### Exercise instructions
Give an exact transcription of every line, dropping the images.

━━ Given information ━━

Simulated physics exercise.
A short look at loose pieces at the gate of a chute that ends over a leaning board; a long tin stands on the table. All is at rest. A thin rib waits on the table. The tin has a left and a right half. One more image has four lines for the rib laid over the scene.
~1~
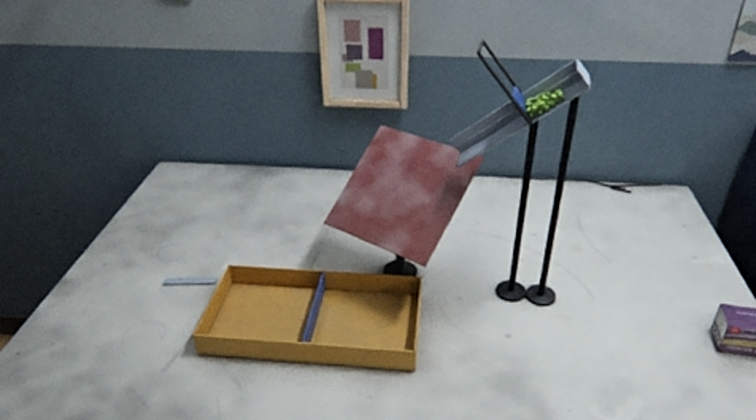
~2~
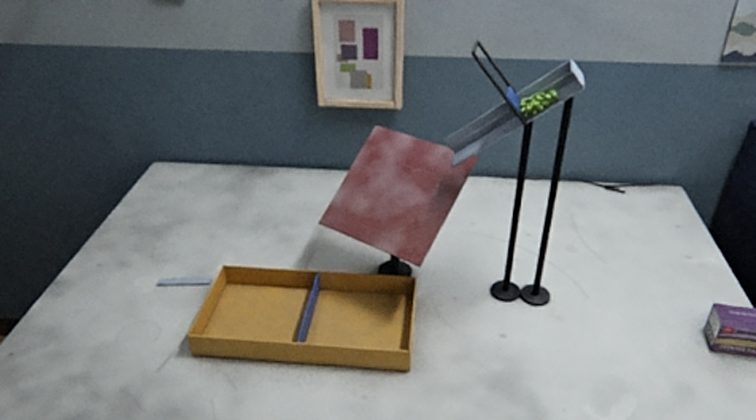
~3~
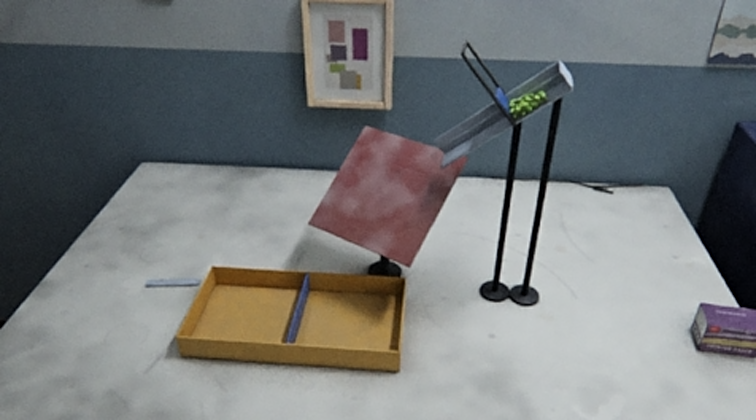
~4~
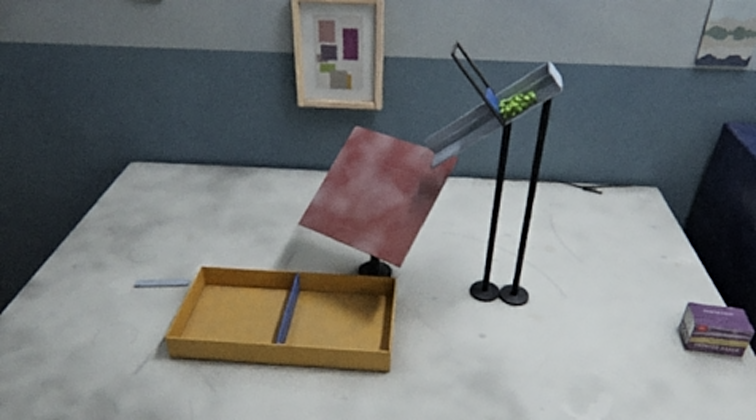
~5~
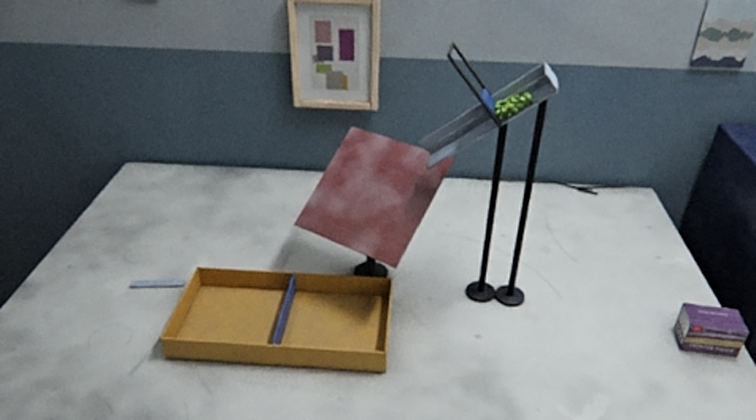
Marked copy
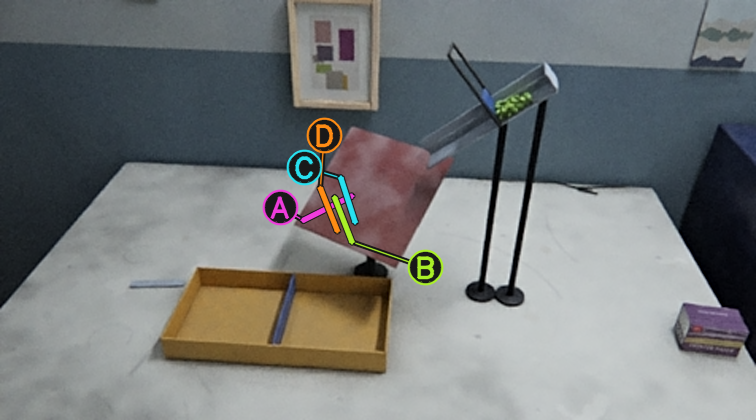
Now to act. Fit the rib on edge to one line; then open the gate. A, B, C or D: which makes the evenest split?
Line A.
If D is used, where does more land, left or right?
More lands on the right.
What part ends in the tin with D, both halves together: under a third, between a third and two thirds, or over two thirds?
Over two thirds.
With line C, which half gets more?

━━━

### Completed exercise
Simulated physics exercise.
A short look at loose pieces at the gate of a chute that ends over a leaning board; a long tin stands on the table. All is at rest. A thin rib waits on the table. The tin has a left and a right half. One more image has four lines for the rib laid over the scene.
~1~
~2~
~3~
~4~
~5~
Marked copy
Now to act. Fit the rib on edge to one line; then open the gate. A, B, C or D: which makes the evenest split?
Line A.
If D is used, where does more land, left or right?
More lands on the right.
What part ends in the tin with D, both halves together: under a third, between a third and two thirds, or over two thirds?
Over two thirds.
With line C, which half gets more?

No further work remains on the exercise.